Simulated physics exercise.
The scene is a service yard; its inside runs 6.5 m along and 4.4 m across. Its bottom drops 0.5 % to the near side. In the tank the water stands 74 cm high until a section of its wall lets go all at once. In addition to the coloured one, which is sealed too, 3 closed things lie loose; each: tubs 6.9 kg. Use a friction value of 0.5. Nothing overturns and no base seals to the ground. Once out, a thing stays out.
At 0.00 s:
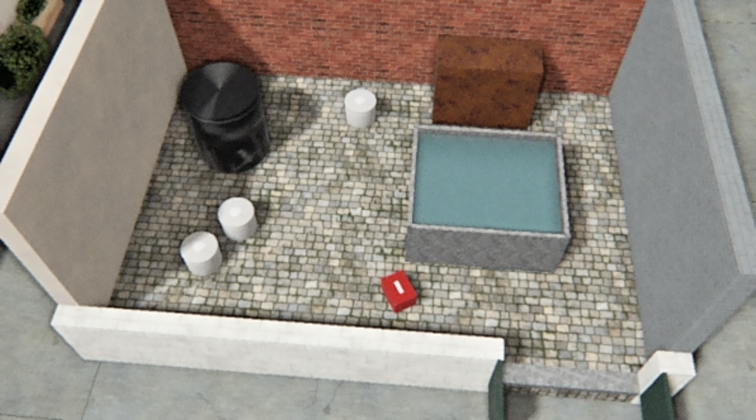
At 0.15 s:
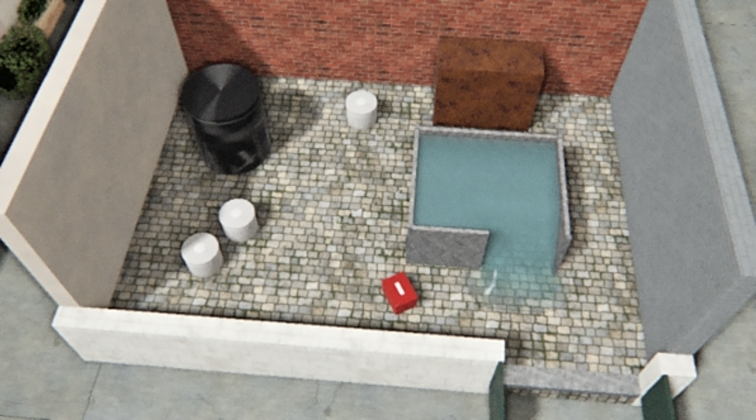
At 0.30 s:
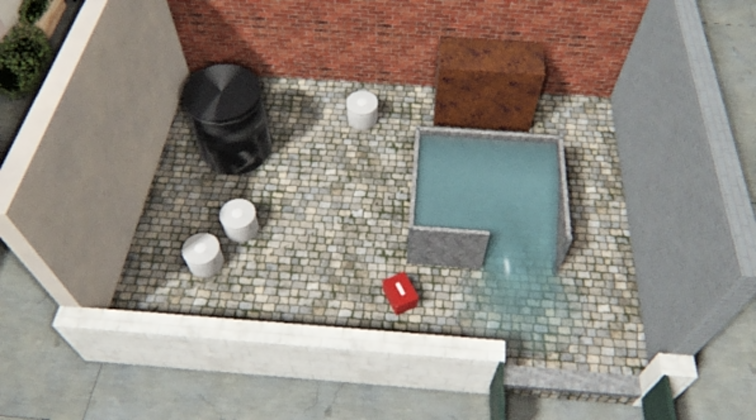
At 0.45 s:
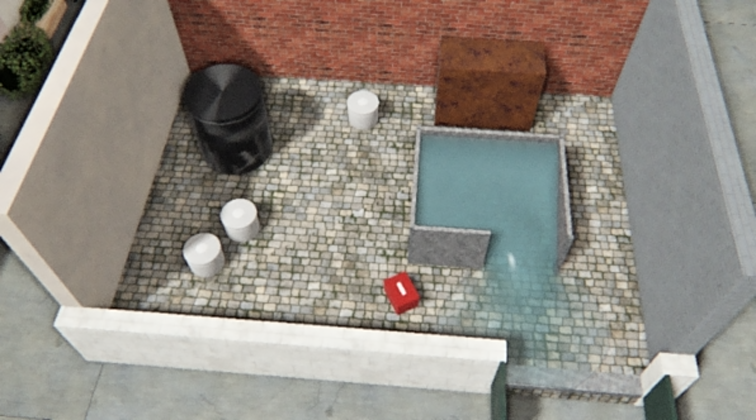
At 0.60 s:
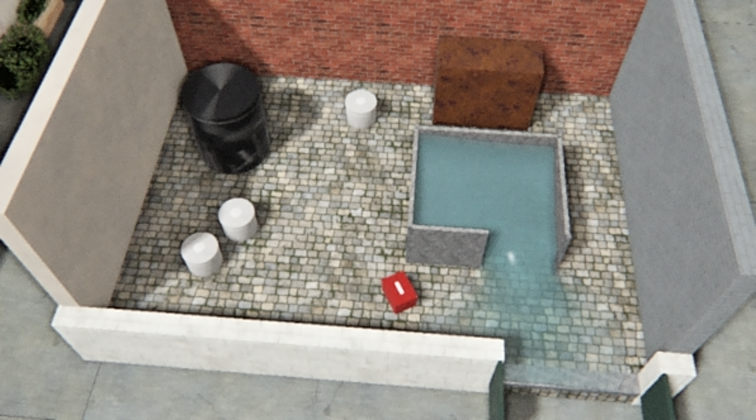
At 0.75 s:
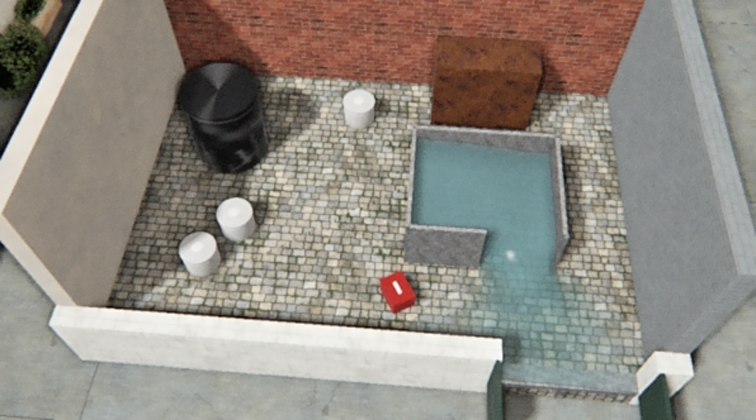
A walled stone pool in a cobbled yard lost part of its near side, and water poured through the gap and spread toward the front opening, while the red box and white tubs stayed put.
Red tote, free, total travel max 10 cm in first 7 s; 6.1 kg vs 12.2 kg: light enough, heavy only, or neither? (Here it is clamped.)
The lighter one drifts, the heavier stays.
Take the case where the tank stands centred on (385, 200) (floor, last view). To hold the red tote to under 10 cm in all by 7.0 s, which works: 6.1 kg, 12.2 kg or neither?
Well, then even the heavier fails.
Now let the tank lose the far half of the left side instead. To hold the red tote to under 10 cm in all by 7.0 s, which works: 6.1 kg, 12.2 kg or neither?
Result: Both masses insufficient.
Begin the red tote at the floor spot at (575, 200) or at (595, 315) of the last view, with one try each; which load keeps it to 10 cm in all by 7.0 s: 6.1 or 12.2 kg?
Well, the little one does for the first, nothing does it for the second.
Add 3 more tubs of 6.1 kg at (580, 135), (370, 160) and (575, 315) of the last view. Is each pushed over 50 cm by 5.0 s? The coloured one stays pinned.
Each in turn: Not that far, not that far, further than that.
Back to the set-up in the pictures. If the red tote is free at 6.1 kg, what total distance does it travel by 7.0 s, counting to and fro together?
Some 20 centimetres of travel in total.
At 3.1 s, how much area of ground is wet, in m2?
Close to 13 m2, I'd say.
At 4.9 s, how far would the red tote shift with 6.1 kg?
Close to 20 centimetres.
After 1.4 s the red tote would be 0 cm from its start with 6.1 kg and 0 cm from its start with 12.2 kg; 2 cm of water round it then.
After 3.1 s the red tote would be 18 cm from its start with 6.1 kg and 0 cm from its start with 12.2 kg; 3 cm of water round it then.
After 4.9 s the red tote would be 18 cm from its start with 6.1 kg and 0 cm from its start with 12.2 kg; 2 cm of water round it then.
After 7.0 s the red tote would be 18 cm from its start with 6.1 kg and 0 cm from its start with 12.2 kg; 2 cm of water round it then.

☆ ☆ ☆ ☆ ☆

Problem description =
Output each line exactly; omit every picture.

Answer to this task =
Simulated physics exercise.
The scene is a service yard; its inside runs 6.5 m along and 4.4 m across. Its bottom drops 0.5 % to the near side. In the tank the water stands 74 cm high until a section of its wall lets go all at once. In addition to the coloured one, which is sealed too, 3 closed things lie loose; each: tubs 6.9 kg. Use a friction value of 0.5. Nothing overturns and no base seals to the ground. Once out, a thing stays out.
At 0.00 s:
At 0.15 s:
At 0.30 s:
At 0.45 s:
At 0.60 s:
At 0.75 s:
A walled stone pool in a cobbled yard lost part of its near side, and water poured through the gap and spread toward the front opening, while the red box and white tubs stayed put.
Red tote, free, total travel max 10 cm in first 7 s; 6.1 kg vs 12.2 kg: light enough, heavy only, or neither? (Here it is clamped.)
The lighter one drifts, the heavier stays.
Take the case where the tank stands centred on (385, 200) (floor, last view). To hold the red tote to under 10 cm in all by 7.0 s, which works: 6.1 kg, 12.2 kg or neither?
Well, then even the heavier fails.
Now let the tank lose the far half of the left side instead. To hold the red tote to under 10 cm in all by 7.0 s, which works: 6.1 kg, 12.2 kg or neither?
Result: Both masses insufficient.
Begin the red tote at the floor spot at (575, 200) or at (595, 315) of the last view, with one try each; which load keeps it to 10 cm in all by 7.0 s: 6.1 or 12.2 kg?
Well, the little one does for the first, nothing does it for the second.
Add 3 more tubs of 6.1 kg at (580, 135), (370, 160) and (575, 315) of the last view. Is each pushed over 50 cm by 5.0 s? The coloured one stays pinned.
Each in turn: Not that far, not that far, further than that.
Back to the set-up in the pictures. If the red tote is free at 6.1 kg, what total distance does it travel by 7.0 s, counting to and fro together?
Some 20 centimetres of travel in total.
At 3.1 s, how much area of ground is wet, in m2?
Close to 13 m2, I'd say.
At 4.9 s, how far would the red tote shift with 6.1 kg?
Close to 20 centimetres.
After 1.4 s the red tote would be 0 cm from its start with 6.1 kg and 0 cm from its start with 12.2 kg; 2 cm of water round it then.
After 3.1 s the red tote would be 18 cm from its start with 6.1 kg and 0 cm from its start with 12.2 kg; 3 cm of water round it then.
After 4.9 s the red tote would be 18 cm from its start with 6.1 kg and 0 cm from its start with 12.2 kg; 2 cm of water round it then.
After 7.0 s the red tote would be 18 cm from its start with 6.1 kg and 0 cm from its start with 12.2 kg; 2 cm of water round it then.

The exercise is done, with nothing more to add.